== AIM OF THE EXERCISE ==
Exclude the pictures and reproduce the remaining data exactly as written.
----------
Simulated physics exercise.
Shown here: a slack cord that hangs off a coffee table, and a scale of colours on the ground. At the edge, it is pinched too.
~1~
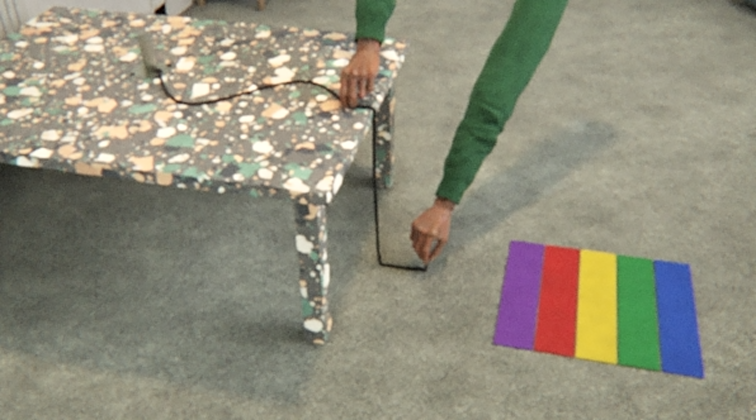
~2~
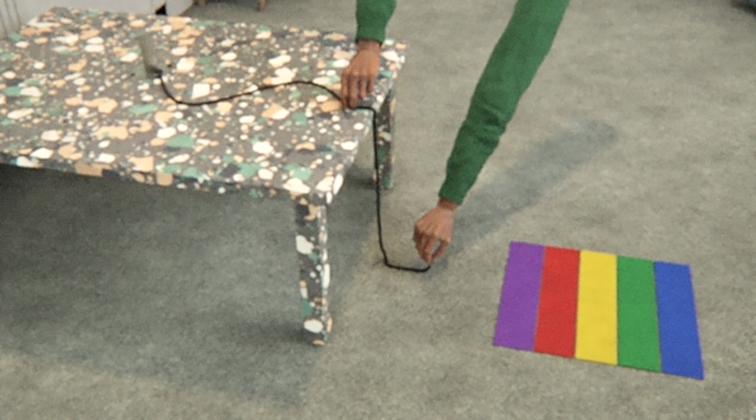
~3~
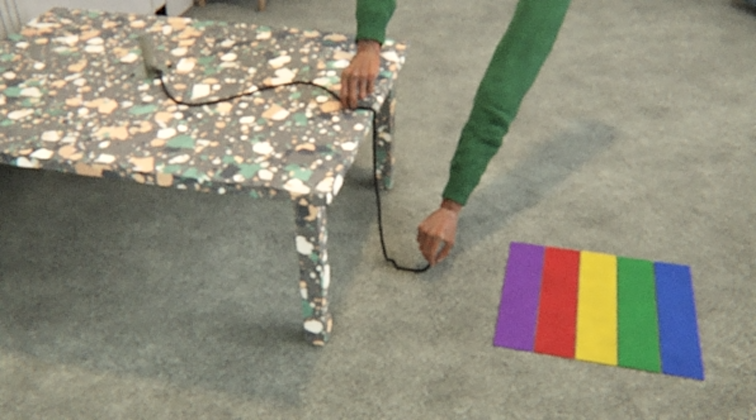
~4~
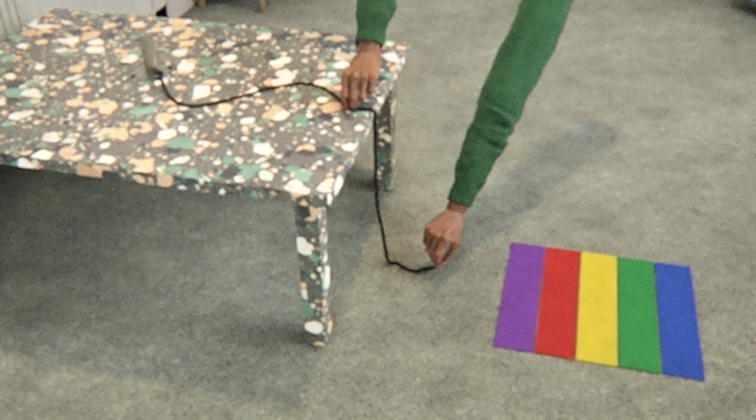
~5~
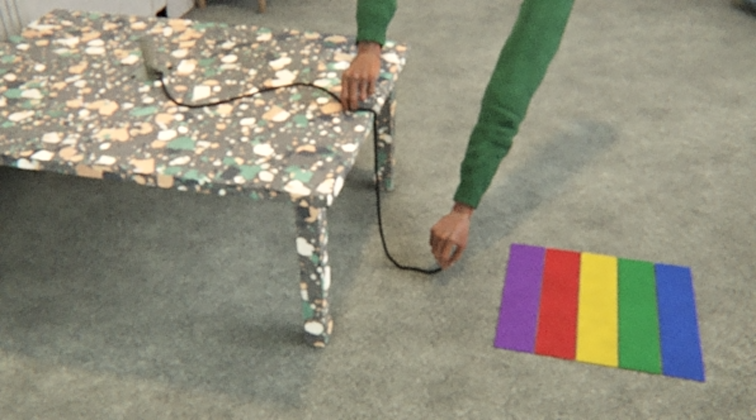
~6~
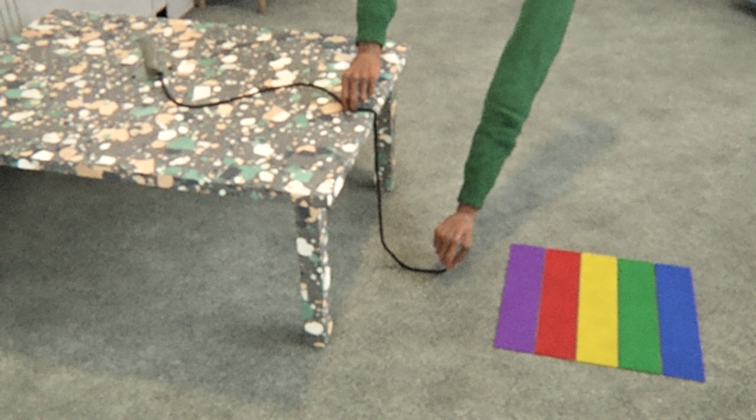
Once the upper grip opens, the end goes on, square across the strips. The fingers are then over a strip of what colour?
A green strip.
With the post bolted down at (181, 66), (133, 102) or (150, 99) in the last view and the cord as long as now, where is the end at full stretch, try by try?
In that order: (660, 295), (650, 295) and (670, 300).
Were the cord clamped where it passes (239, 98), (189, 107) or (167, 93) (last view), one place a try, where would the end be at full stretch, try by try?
First (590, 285), next (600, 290), last (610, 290).
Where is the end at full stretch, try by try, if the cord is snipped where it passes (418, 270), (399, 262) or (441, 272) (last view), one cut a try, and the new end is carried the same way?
I'd expect it near (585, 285) on the first try, near (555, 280) on the second and near (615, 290) on the third.
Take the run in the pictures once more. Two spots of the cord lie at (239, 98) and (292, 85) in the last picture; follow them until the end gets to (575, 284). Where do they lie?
The first at (286, 91), the second at (338, 101).
Soon after, end near (574, 284); over red.
After that, end near (614, 290); over yellow.
At the stop, end near (637, 293); over green. Over green.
----------
== ANSWER TO THE TASK ==
Simulated physics exercise.
Shown here: a slack cord that hangs off a coffee table, and a scale of colours on the ground. At the edge, it is pinched too.
~1~
~2~
~3~
~4~
~5~
~6~
Once the upper grip opens, the end goes on, square across the strips. The fingers are then over a strip of what colour?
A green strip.
With the post bolted down at (181, 66), (133, 102) or (150, 99) in the last view and the cord as long as now, where is the end at full stretch, try by try?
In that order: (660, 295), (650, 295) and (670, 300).
Were the cord clamped where it passes (239, 98), (189, 107) or (167, 93) (last view), one place a try, where would the end be at full stretch, try by try?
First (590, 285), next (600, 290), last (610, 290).
Where is the end at full stretch, try by try, if the cord is snipped where it passes (418, 270), (399, 262) or (441, 272) (last view), one cut a try, and the new end is carried the same way?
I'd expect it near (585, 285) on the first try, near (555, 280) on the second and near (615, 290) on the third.
Take the run in the pictures once more. Two spots of the cord lie at (239, 98) and (292, 85) in the last picture; follow them until the end gets to (575, 284). Where do they lie?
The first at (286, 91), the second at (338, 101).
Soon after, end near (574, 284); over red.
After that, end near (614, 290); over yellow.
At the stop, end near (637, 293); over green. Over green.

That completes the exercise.